*Exercise goal*
Repeat each line exactly as it is written.

··· Given information

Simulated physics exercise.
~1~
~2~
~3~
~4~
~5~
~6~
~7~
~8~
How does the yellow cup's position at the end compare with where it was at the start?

······

*Solution for this problem*
Simulated physics exercise.
~1~
~2~
~3~
~4~
~5~
~6~
~7~
~8~
How does the yellow cup's position at the end compare with where it was at the start?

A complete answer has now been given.